◆ WRITTEN EXERCISE: Give back every line exactly as it appears, pictures excluded.

◆ INFORMATION PROVIDED:
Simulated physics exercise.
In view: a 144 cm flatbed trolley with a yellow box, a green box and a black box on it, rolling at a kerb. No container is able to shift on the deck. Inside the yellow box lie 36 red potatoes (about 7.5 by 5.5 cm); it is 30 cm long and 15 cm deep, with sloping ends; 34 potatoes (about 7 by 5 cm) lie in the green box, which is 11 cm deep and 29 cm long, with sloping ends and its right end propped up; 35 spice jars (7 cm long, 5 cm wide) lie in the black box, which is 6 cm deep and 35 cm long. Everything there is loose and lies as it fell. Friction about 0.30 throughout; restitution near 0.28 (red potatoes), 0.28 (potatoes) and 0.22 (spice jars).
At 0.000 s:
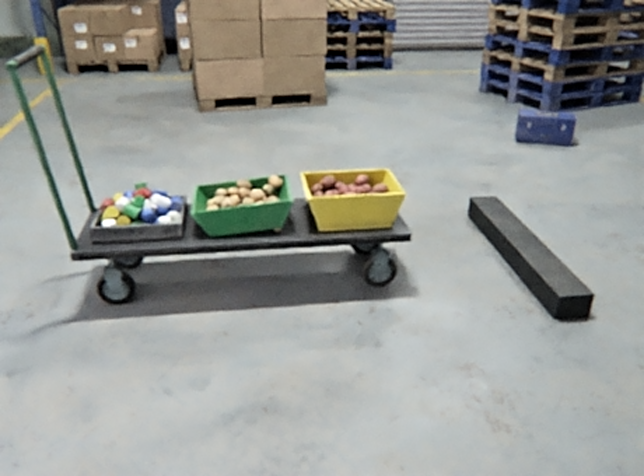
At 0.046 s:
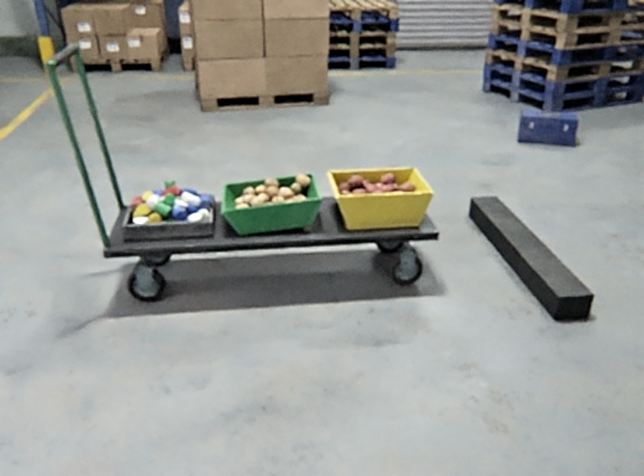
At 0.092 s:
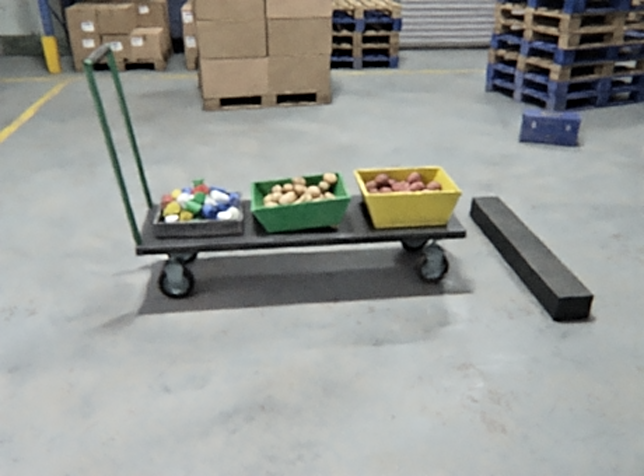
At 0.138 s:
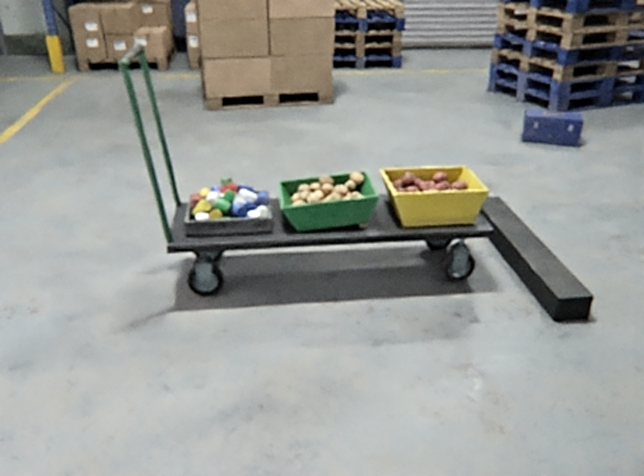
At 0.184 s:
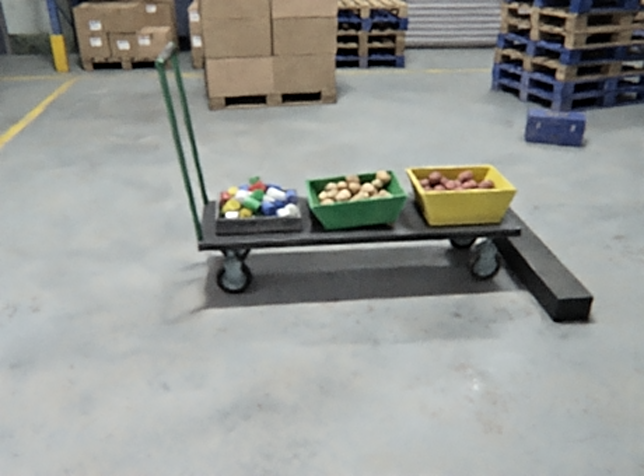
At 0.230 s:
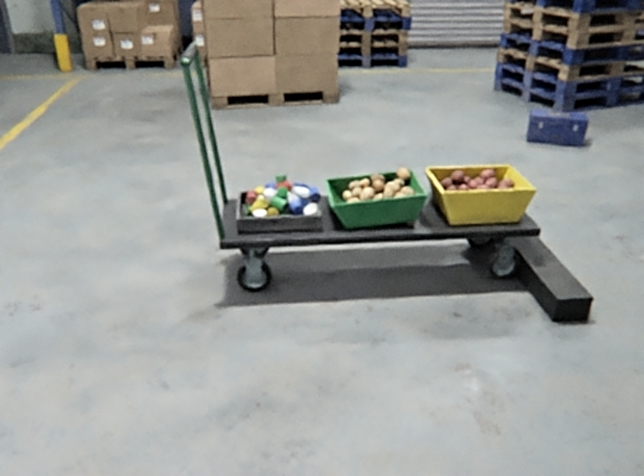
A flatbed trolley carrying a black box of colourful jars, a green box of round brown items and a yellow box of red potatoes rolled steadily right across the warehouse floor, up to a dark kerb.
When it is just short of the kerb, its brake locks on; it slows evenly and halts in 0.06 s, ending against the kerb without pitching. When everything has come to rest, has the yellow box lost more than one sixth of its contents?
No - A sixth is not crossed.
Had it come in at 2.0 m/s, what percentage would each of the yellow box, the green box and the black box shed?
Yellow box 0 %, green box 0 %, black box 30 %.
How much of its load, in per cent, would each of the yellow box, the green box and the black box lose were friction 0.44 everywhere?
In that setup yellow box sheds 0 percent, green box sheds 10 percent, and black box sheds 40 percent.
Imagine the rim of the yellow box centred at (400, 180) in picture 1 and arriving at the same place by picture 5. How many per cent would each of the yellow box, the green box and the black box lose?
That would give yellow box 0 %, green box 0 % and black box 10 %.
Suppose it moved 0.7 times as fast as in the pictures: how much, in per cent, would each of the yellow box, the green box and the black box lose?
Yellow box 0, green box 0, black box 30 per cent.
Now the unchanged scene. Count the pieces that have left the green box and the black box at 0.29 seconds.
The green box is at about 0 and the black box at about 3.
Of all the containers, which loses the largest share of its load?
The black box is the one.
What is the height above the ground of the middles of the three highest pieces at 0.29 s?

◆ IN RESPONSE:
Simulated physics exercise.
In view: a 144 cm flatbed trolley with a yellow box, a green box and a black box on it, rolling at a kerb. No container is able to shift on the deck. Inside the yellow box lie 36 red potatoes (about 7.5 by 5.5 cm); it is 30 cm long and 15 cm deep, with sloping ends; 34 potatoes (about 7 by 5 cm) lie in the green box, which is 11 cm deep and 29 cm long, with sloping ends and its right end propped up; 35 spice jars (7 cm long, 5 cm wide) lie in the black box, which is 6 cm deep and 35 cm long. Everything there is loose and lies as it fell. Friction about 0.30 throughout; restitution near 0.28 (red potatoes), 0.28 (potatoes) and 0.22 (spice jars).
At 0.000 s:
At 0.046 s:
At 0.092 s:
At 0.138 s:
At 0.184 s:
At 0.230 s:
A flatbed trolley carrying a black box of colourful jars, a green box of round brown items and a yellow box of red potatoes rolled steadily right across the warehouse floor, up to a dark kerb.
When it is just short of the kerb, its brake locks on; it slows evenly and halts in 0.06 s, ending against the kerb without pitching. When everything has come to rest, has the yellow box lost more than one sixth of its contents?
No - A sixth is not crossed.
Had it come in at 2.0 m/s, what percentage would each of the yellow box, the green box and the black box shed?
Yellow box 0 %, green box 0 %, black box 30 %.
How much of its load, in per cent, would each of the yellow box, the green box and the black box lose were friction 0.44 everywhere?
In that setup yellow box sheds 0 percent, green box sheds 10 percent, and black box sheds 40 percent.
Imagine the rim of the yellow box centred at (400, 180) in picture 1 and arriving at the same place by picture 5. How many per cent would each of the yellow box, the green box and the black box lose?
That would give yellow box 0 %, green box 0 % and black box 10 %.
Suppose it moved 0.7 times as fast as in the pictures: how much, in per cent, would each of the yellow box, the green box and the black box lose?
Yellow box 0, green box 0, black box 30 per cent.
Now the unchanged scene. Count the pieces that have left the green box and the black box at 0.29 seconds.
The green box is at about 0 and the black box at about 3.
Of all the containers, which loses the largest share of its load?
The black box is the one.
What is the height above the ground of the middles of the three highest pieces at 0.29 s?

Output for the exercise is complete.